>> Begin Information provided
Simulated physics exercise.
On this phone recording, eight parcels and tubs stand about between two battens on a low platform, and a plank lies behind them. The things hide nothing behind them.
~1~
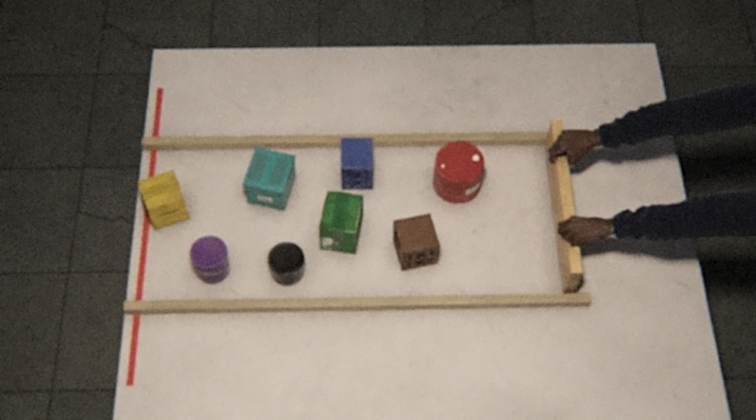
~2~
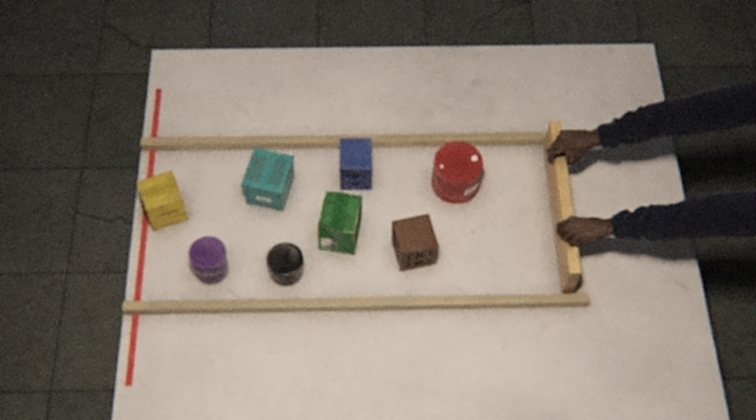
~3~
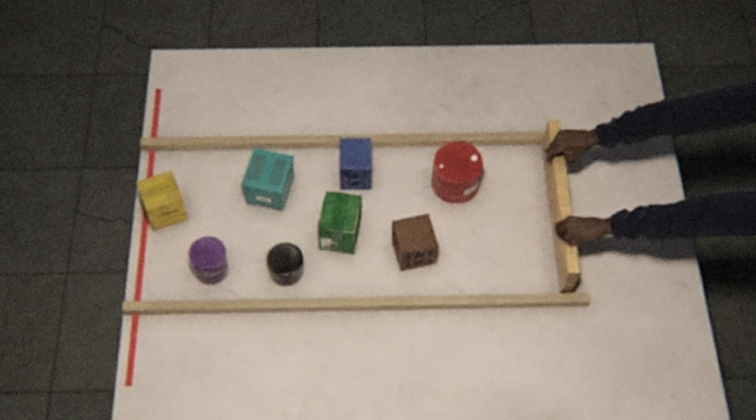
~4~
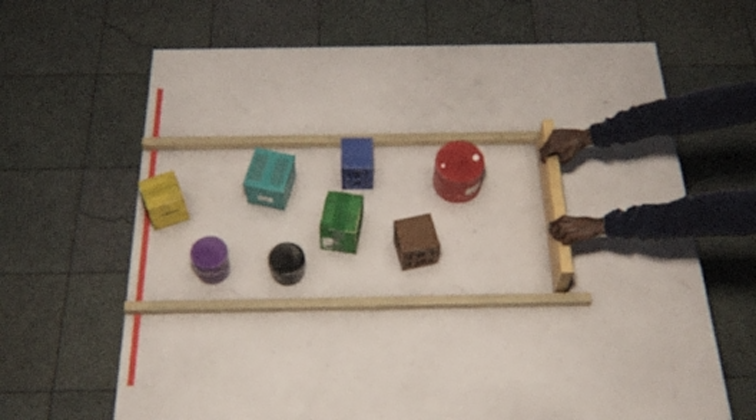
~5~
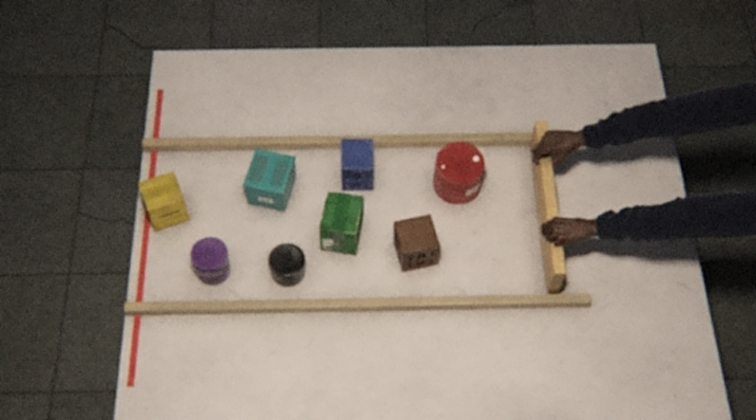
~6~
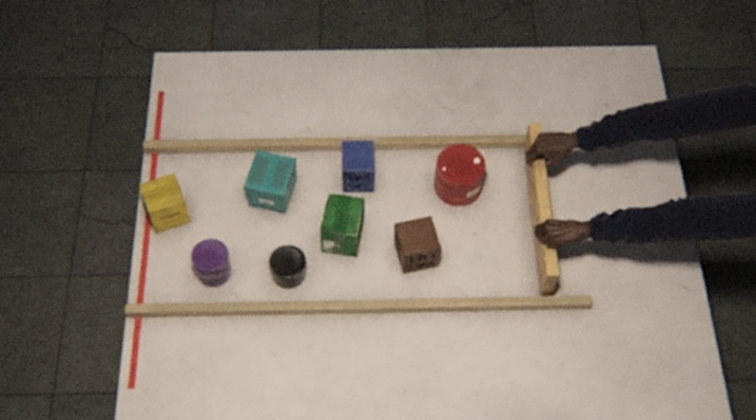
Two hands held a wooden plank behind eight colourful boxes and tubs standing between two wooden strips, then slid it a short way left, while the objects themselves stayed where they were.
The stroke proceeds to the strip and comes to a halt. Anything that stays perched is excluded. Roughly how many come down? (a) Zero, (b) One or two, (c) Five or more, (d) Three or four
Option c: Five or more.
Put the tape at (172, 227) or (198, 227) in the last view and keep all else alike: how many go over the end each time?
Down on the ground: 4 and 2.
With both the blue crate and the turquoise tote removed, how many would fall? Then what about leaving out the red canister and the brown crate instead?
In the first try 6, in the other 6.
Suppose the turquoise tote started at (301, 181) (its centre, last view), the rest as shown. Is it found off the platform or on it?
Result: It falls away.
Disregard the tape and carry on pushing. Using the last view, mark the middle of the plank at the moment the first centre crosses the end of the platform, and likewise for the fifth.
I'd put the first at about (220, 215) and the next at about (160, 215).
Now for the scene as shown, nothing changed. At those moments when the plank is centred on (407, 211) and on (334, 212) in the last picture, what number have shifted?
Tally at point one: 3; at point two: 6.
Soon after, none off yet; yellow box at rest near (166, 203); purple pail at rest near (212, 263); turquoise tote at rest near (272, 182).
After that, none off yet; yellow box at rest near (166, 203); purple pail displaced a little near (204, 263); turquoise tote displaced about its own width near (215, 176).
In the end, the number that fall off is five or more; gone, red canister, brown crate, blue crate, green box, black pail, turquoise tote, purple pail and yellow box.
>> End Information provided
> _Exercise_
Drop the images and repeat the data exactly.

> _Result_
Simulated physics exercise.
On this phone recording, eight parcels and tubs stand about between two battens on a low platform, and a plank lies behind them. The things hide nothing behind them.
~1~
~2~
~3~
~4~
~5~
~6~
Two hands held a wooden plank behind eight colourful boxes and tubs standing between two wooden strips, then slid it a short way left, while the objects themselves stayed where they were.
The stroke proceeds to the strip and comes to a halt. Anything that stays perched is excluded. Roughly how many come down? (a) Zero, (b) One or two, (c) Five or more, (d) Three or four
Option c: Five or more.
Put the tape at (172, 227) or (198, 227) in the last view and keep all else alike: how many go over the end each time?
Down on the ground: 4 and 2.
With both the blue crate and the turquoise tote removed, how many would fall? Then what about leaving out the red canister and the brown crate instead?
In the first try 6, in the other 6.
Suppose the turquoise tote started at (301, 181) (its centre, last view), the rest as shown. Is it found off the platform or on it?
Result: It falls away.
Disregard the tape and carry on pushing. Using the last view, mark the middle of the plank at the moment the first centre crosses the end of the platform, and likewise for the fifth.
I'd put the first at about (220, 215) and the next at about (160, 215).
Now for the scene as shown, nothing changed. At those moments when the plank is centred on (407, 211) and on (334, 212) in the last picture, what number have shifted?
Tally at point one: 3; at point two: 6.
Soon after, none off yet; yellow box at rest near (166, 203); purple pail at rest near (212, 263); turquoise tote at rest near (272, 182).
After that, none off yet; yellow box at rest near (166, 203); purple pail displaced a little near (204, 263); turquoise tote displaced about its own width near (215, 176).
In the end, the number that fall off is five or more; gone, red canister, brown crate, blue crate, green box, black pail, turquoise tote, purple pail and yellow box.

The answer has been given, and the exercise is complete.